**WHAT THIS TASK INVOLVES:** Below is some material; transcribe all of it exactly.

**DATA BLOCK:**

-- BEGIN --

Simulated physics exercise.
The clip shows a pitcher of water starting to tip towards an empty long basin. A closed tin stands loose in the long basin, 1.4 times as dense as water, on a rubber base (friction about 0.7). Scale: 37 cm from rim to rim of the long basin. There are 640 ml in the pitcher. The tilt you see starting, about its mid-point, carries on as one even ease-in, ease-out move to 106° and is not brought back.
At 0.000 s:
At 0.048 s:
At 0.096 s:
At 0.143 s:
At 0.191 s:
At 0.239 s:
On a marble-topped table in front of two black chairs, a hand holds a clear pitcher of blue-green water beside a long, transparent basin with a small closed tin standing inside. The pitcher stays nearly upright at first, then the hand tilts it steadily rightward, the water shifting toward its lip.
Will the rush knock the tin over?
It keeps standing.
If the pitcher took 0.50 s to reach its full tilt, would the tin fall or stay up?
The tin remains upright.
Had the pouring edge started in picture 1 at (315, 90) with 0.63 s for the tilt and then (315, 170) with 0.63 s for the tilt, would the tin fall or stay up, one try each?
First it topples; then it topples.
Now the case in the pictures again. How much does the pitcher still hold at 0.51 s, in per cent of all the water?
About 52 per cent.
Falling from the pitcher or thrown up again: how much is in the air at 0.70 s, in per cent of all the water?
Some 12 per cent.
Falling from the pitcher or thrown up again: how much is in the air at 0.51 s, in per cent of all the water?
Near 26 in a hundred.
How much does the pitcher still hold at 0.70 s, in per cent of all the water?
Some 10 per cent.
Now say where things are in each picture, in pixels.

-- END --

**EXPECTED ANSWER:**
Simulated physics exercise.
The clip shows a pitcher of water starting to tip towards an empty long basin. A closed tin stands loose in the long basin, 1.4 times as dense as water, on a rubber base (friction about 0.7). Scale: 37 cm from rim to rim of the long basin. There are 640 ml in the pitcher. The tilt you see starting, about its mid-point, carries on as one even ease-in, ease-out move to 106° and is not brought back.
At 0.000 s:
At 0.048 s:
At 0.096 s:
At 0.143 s:
At 0.191 s:
At 0.239 s:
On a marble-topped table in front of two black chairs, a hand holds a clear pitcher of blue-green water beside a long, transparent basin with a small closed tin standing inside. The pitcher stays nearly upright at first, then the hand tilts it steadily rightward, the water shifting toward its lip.
Will the rush knock the tin over?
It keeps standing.
If the pitcher took 0.50 s to reach its full tilt, would the tin fall or stay up?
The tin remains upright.
Had the pouring edge started in picture 1 at (315, 90) with 0.63 s for the tilt and then (315, 170) with 0.63 s for the tilt, would the tin fall or stay up, one try each?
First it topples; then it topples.
Now the case in the pictures again. How much does the pitcher still hold at 0.51 s, in per cent of all the water?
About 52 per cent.
Falling from the pitcher or thrown up again: how much is in the air at 0.70 s, in per cent of all the water?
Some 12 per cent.
Falling from the pitcher or thrown up again: how much is in the air at 0.51 s, in per cent of all the water?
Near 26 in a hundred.
How much does the pitcher still hold at 0.70 s, in per cent of all the water?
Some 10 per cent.
Now say where things are in each picture, in pixels.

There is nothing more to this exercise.